DIRECTIVE:
Output all lines exactly.

---------- DATASET EXTRACT ----------

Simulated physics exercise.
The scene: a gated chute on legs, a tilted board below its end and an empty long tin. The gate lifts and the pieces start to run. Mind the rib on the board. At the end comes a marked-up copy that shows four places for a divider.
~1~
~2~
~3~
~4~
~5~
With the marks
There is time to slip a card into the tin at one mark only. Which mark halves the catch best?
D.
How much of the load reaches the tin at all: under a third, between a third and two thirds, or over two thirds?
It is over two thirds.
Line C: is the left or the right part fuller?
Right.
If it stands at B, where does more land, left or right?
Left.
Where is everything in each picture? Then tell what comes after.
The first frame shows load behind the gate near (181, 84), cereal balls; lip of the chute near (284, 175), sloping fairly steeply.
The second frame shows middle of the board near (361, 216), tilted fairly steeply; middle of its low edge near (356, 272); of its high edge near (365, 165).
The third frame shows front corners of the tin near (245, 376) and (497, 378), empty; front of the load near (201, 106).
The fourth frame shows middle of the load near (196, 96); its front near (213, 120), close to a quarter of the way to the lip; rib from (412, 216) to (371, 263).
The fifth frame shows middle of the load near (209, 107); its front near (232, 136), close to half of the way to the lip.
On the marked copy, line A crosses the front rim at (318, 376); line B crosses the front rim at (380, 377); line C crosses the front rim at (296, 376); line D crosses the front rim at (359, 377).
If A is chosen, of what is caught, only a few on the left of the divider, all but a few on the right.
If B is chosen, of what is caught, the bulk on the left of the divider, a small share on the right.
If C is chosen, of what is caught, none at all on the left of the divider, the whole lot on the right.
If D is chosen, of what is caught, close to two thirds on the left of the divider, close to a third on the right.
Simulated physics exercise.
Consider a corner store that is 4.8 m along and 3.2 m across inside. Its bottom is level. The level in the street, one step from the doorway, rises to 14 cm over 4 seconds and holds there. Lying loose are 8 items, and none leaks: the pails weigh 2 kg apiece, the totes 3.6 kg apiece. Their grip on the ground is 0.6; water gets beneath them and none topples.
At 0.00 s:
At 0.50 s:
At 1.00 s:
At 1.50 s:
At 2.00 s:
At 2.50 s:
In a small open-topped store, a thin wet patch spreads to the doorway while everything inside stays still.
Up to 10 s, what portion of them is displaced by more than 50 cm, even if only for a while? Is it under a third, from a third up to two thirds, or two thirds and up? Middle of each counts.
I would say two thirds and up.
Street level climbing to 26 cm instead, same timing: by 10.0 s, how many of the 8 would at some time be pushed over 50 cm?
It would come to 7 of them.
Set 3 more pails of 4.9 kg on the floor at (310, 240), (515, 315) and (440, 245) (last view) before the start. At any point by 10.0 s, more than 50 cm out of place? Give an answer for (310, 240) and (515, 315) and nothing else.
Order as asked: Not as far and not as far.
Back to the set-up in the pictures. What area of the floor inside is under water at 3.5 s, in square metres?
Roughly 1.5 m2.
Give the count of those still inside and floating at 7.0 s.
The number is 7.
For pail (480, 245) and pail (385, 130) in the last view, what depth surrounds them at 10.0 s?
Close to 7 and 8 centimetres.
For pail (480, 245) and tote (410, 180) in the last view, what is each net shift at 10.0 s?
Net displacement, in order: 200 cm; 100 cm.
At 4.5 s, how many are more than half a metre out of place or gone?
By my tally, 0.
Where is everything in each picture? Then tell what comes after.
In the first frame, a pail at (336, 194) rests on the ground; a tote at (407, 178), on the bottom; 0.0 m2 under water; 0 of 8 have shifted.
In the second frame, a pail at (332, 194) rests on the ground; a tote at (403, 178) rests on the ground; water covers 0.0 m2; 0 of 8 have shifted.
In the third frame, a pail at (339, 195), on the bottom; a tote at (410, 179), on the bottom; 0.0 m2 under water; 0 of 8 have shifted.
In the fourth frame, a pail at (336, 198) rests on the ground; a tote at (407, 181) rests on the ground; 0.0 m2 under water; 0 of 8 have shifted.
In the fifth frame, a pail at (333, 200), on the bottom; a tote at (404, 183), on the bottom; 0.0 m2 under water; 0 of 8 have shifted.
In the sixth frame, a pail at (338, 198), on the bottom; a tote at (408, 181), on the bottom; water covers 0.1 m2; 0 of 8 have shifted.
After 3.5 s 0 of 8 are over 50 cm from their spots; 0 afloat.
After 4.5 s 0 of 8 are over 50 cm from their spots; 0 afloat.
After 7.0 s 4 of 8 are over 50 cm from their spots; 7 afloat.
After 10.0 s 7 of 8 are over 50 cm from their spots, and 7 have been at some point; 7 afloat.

----------

SOLVED PROBLEM:
Simulated physics exercise.
The scene: a gated chute on legs, a tilted board below its end and an empty long tin. The gate lifts and the pieces start to run. Mind the rib on the board. At the end comes a marked-up copy that shows four places for a divider.
~1~
~2~
~3~
~4~
~5~
With the marks
There is time to slip a card into the tin at one mark only. Which mark halves the catch best?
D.
How much of the load reaches the tin at all: under a third, between a third and two thirds, or over two thirds?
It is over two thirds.
Line C: is the left or the right part fuller?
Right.
If it stands at B, where does more land, left or right?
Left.
Where is everything in each picture? Then tell what comes after.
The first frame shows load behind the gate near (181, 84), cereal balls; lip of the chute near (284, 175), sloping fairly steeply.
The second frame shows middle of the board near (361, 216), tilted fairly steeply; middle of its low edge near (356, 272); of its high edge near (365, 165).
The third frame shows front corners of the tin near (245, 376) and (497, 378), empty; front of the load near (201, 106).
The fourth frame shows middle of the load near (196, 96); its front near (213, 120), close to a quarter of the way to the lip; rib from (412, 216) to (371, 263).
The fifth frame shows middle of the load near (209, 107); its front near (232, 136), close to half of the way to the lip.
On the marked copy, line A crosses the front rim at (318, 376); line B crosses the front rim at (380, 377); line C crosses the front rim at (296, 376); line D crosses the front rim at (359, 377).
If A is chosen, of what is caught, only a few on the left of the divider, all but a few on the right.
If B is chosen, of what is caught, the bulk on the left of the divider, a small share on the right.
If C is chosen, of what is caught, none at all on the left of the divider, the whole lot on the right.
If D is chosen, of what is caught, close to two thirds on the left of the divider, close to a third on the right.
Simulated physics exercise.
Consider a corner store that is 4.8 m along and 3.2 m across inside. Its bottom is level. The level in the street, one step from the doorway, rises to 14 cm over 4 seconds and holds there. Lying loose are 8 items, and none leaks: the pails weigh 2 kg apiece, the totes 3.6 kg apiece. Their grip on the ground is 0.6; water gets beneath them and none topples.
At 0.00 s:
At 0.50 s:
At 1.00 s:
At 1.50 s:
At 2.00 s:
At 2.50 s:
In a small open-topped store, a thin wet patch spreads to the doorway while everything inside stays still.
Up to 10 s, what portion of them is displaced by more than 50 cm, even if only for a while? Is it under a third, from a third up to two thirds, or two thirds and up? Middle of each counts.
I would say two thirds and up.
Street level climbing to 26 cm instead, same timing: by 10.0 s, how many of the 8 would at some time be pushed over 50 cm?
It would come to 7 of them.
Set 3 more pails of 4.9 kg on the floor at (310, 240), (515, 315) and (440, 245) (last view) before the start. At any point by 10.0 s, more than 50 cm out of place? Give an answer for (310, 240) and (515, 315) and nothing else.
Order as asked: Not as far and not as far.
Back to the set-up in the pictures. What area of the floor inside is under water at 3.5 s, in square metres?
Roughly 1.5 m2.
Give the count of those still inside and floating at 7.0 s.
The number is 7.
For pail (480, 245) and pail (385, 130) in the last view, what depth surrounds them at 10.0 s?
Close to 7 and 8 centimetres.
For pail (480, 245) and tote (410, 180) in the last view, what is each net shift at 10.0 s?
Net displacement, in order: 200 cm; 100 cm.
At 4.5 s, how many are more than half a metre out of place or gone?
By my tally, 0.
Where is everything in each picture? Then tell what comes after.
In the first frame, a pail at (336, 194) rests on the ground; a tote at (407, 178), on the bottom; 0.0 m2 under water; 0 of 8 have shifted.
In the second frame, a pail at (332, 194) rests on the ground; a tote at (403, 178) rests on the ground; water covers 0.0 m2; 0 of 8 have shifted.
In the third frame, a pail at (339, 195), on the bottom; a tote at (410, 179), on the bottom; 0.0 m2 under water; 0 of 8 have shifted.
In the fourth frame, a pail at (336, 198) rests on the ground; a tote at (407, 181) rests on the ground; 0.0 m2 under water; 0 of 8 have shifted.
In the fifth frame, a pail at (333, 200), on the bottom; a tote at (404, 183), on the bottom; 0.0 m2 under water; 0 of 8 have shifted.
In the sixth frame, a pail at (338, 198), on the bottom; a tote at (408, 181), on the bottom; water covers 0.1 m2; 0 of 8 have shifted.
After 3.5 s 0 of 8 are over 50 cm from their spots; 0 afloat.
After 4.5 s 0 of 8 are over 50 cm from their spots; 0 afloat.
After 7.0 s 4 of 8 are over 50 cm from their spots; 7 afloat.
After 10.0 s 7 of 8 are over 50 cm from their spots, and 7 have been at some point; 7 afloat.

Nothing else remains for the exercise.